PROBLEM STATEMENT ▸
The records that follow must be reproduced in full, exactly as written.

LISTED ENTRIES ▸
------------------------------

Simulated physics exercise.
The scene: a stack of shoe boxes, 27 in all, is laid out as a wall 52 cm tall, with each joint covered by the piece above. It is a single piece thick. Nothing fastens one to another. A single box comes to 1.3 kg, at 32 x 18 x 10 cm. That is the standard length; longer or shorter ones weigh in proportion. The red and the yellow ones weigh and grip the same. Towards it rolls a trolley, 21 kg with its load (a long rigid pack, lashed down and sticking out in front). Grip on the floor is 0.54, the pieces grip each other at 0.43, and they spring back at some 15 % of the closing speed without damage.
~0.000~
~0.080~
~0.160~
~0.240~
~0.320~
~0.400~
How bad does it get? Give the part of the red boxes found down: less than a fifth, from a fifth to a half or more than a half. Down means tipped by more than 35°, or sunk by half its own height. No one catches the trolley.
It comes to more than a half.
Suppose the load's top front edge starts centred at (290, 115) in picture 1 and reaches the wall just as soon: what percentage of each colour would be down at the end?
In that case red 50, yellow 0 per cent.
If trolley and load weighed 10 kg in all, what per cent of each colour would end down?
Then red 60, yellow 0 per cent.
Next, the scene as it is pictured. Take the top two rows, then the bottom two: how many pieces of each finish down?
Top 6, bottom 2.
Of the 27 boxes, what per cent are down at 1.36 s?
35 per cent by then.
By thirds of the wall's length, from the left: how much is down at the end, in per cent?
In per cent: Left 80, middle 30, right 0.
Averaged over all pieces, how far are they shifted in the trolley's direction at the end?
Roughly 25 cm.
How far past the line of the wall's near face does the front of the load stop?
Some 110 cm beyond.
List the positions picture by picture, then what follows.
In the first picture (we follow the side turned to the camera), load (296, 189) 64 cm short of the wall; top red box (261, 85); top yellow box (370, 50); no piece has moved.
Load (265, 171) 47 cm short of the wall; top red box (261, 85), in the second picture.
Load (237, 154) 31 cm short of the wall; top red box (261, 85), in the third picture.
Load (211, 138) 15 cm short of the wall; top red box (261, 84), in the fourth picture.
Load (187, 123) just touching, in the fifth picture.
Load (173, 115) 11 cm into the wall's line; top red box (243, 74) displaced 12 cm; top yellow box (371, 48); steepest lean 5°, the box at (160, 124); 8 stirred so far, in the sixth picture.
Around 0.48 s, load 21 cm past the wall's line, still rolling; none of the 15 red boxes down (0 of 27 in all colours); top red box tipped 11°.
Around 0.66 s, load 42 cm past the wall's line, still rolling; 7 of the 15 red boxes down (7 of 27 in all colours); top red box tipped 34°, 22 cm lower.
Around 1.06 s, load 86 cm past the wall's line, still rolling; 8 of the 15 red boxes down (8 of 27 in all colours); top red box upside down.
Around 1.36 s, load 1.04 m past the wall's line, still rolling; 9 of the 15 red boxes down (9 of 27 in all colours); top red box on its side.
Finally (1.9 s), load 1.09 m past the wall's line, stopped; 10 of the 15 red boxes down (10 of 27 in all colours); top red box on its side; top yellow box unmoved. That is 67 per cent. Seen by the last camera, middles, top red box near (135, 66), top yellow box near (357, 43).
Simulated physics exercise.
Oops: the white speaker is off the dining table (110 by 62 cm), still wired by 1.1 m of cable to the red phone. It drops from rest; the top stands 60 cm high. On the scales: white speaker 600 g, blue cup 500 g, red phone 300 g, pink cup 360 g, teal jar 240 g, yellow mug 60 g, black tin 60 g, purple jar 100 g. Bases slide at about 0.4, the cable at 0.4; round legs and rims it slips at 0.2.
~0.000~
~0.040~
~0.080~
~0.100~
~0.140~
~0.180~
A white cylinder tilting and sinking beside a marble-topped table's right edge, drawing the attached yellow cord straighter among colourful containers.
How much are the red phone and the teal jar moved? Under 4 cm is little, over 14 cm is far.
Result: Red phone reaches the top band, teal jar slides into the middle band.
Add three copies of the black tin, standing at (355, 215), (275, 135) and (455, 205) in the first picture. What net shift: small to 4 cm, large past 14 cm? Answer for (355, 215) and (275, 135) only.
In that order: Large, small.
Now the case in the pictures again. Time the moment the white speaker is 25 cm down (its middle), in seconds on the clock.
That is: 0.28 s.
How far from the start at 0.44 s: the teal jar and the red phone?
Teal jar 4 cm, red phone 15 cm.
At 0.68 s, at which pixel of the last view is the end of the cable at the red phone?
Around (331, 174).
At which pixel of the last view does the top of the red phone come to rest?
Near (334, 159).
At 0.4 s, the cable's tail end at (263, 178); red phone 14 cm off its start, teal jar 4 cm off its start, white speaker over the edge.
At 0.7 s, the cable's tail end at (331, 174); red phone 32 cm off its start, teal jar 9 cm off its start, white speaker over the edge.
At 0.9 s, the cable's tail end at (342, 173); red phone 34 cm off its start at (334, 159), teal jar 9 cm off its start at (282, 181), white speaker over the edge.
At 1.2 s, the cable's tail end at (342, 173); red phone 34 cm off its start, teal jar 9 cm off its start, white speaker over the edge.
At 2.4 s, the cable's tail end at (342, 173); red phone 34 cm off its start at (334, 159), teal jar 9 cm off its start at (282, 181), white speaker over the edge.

------------------------------

WRITTEN ANSWER ▸
Simulated physics exercise.
The scene: a stack of shoe boxes, 27 in all, is laid out as a wall 52 cm tall, with each joint covered by the piece above. It is a single piece thick. Nothing fastens one to another. A single box comes to 1.3 kg, at 32 x 18 x 10 cm. That is the standard length; longer or shorter ones weigh in proportion. The red and the yellow ones weigh and grip the same. Towards it rolls a trolley, 21 kg with its load (a long rigid pack, lashed down and sticking out in front). Grip on the floor is 0.54, the pieces grip each other at 0.43, and they spring back at some 15 % of the closing speed without damage.
~0.000~
~0.080~
~0.160~
~0.240~
~0.320~
~0.400~
How bad does it get? Give the part of the red boxes found down: less than a fifth, from a fifth to a half or more than a half. Down means tipped by more than 35°, or sunk by half its own height. No one catches the trolley.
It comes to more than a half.
Suppose the load's top front edge starts centred at (290, 115) in picture 1 and reaches the wall just as soon: what percentage of each colour would be down at the end?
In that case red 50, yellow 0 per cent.
If trolley and load weighed 10 kg in all, what per cent of each colour would end down?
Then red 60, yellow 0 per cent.
Next, the scene as it is pictured. Take the top two rows, then the bottom two: how many pieces of each finish down?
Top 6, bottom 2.
Of the 27 boxes, what per cent are down at 1.36 s?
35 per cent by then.
By thirds of the wall's length, from the left: how much is down at the end, in per cent?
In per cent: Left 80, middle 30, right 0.
Averaged over all pieces, how far are they shifted in the trolley's direction at the end?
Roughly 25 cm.
How far past the line of the wall's near face does the front of the load stop?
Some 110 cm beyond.
List the positions picture by picture, then what follows.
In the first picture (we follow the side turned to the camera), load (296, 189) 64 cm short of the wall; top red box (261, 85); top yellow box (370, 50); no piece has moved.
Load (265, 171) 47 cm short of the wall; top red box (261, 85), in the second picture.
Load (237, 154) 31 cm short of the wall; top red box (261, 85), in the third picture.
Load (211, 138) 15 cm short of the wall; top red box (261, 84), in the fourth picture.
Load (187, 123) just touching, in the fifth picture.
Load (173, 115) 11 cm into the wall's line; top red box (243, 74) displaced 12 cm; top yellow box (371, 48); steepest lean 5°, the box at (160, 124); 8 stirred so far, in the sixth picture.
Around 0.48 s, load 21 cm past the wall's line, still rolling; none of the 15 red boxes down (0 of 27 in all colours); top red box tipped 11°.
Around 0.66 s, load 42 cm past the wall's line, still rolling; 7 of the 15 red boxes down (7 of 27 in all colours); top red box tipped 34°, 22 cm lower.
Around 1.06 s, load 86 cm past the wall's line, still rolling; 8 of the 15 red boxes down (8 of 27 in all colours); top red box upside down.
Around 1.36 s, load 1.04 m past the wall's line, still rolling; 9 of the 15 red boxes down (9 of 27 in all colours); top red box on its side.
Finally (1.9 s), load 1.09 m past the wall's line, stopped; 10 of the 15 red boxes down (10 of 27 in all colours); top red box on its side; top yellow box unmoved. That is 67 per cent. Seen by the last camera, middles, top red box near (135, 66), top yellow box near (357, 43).
Simulated physics exercise.
Oops: the white speaker is off the dining table (110 by 62 cm), still wired by 1.1 m of cable to the red phone. It drops from rest; the top stands 60 cm high. On the scales: white speaker 600 g, blue cup 500 g, red phone 300 g, pink cup 360 g, teal jar 240 g, yellow mug 60 g, black tin 60 g, purple jar 100 g. Bases slide at about 0.4, the cable at 0.4; round legs and rims it slips at 0.2.
~0.000~
~0.040~
~0.080~
~0.100~
~0.140~
~0.180~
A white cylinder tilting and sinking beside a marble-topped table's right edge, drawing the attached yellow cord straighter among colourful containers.
How much are the red phone and the teal jar moved? Under 4 cm is little, over 14 cm is far.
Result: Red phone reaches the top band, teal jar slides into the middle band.
Add three copies of the black tin, standing at (355, 215), (275, 135) and (455, 205) in the first picture. What net shift: small to 4 cm, large past 14 cm? Answer for (355, 215) and (275, 135) only.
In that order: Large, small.
Now the case in the pictures again. Time the moment the white speaker is 25 cm down (its middle), in seconds on the clock.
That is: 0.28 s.
How far from the start at 0.44 s: the teal jar and the red phone?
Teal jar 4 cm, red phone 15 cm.
At 0.68 s, at which pixel of the last view is the end of the cable at the red phone?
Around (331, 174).
At which pixel of the last view does the top of the red phone come to rest?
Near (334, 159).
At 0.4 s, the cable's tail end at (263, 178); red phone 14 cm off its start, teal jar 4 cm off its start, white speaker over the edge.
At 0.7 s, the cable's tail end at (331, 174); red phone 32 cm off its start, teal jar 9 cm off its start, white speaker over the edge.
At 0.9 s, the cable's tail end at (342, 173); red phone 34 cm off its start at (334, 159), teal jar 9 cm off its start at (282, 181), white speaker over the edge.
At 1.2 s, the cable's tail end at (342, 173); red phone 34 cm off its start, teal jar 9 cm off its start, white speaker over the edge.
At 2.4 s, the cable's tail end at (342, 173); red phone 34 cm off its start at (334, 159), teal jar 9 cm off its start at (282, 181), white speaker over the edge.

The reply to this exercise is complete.